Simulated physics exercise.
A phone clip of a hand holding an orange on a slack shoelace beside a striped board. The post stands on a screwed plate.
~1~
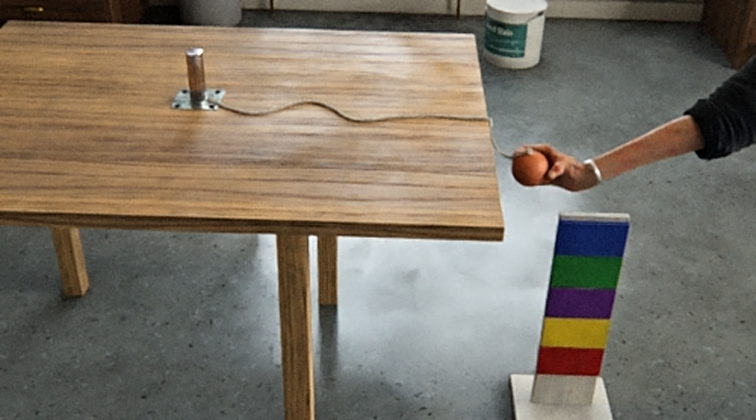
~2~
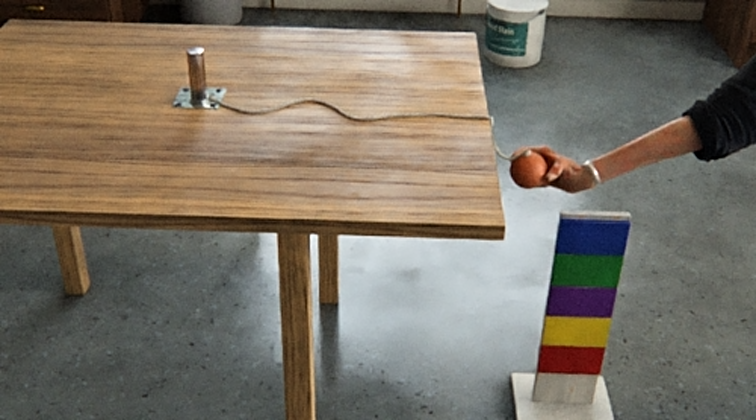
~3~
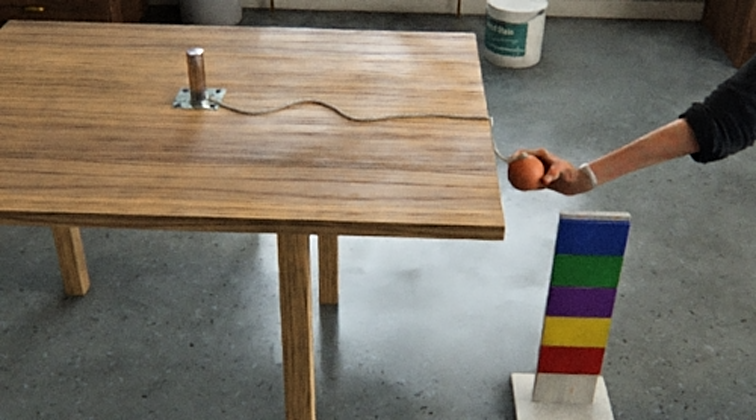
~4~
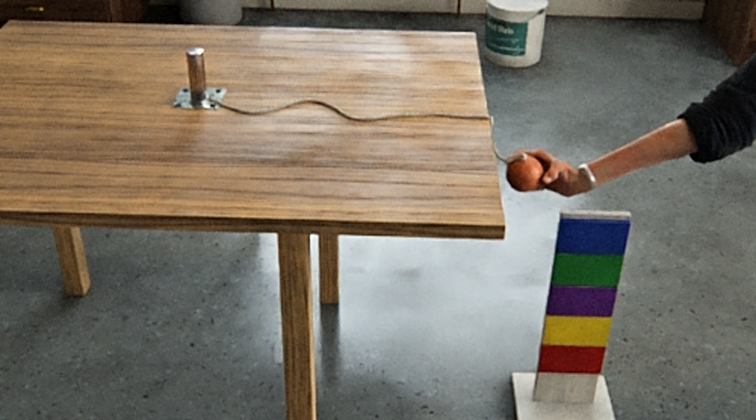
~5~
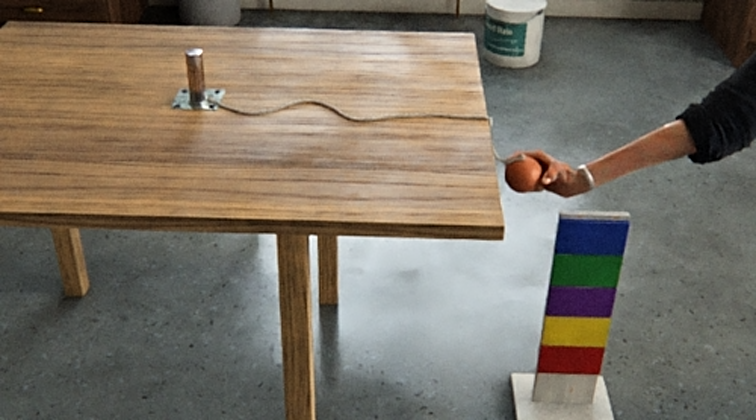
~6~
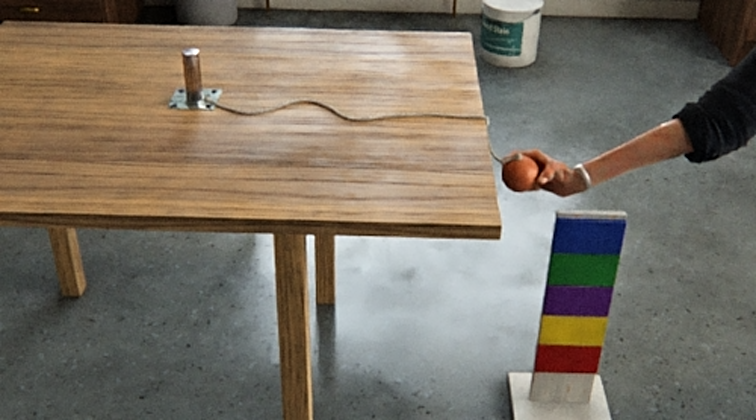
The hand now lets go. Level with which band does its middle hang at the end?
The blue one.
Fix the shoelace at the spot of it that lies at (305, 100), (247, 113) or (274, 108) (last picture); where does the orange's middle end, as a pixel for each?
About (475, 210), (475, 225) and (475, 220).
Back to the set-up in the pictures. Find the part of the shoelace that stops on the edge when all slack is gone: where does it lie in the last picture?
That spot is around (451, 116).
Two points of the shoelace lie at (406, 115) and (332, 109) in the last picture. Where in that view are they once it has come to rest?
══════
* [Problem details]
Every line above should be returned exactly; the pictures stay out.

* [Answer to this exercise]
Simulated physics exercise.
A phone clip of a hand holding an orange on a slack shoelace beside a striped board. The post stands on a screwed plate.
~1~
~2~
~3~
~4~
~5~
~6~
The hand now lets go. Level with which band does its middle hang at the end?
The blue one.
Fix the shoelace at the spot of it that lies at (305, 100), (247, 113) or (274, 108) (last picture); where does the orange's middle end, as a pixel for each?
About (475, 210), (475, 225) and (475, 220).
Back to the set-up in the pictures. Find the part of the shoelace that stops on the edge when all slack is gone: where does it lie in the last picture?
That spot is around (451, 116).
Two points of the shoelace lie at (406, 115) and (332, 109) in the last picture. Where in that view are they once it has come to rest?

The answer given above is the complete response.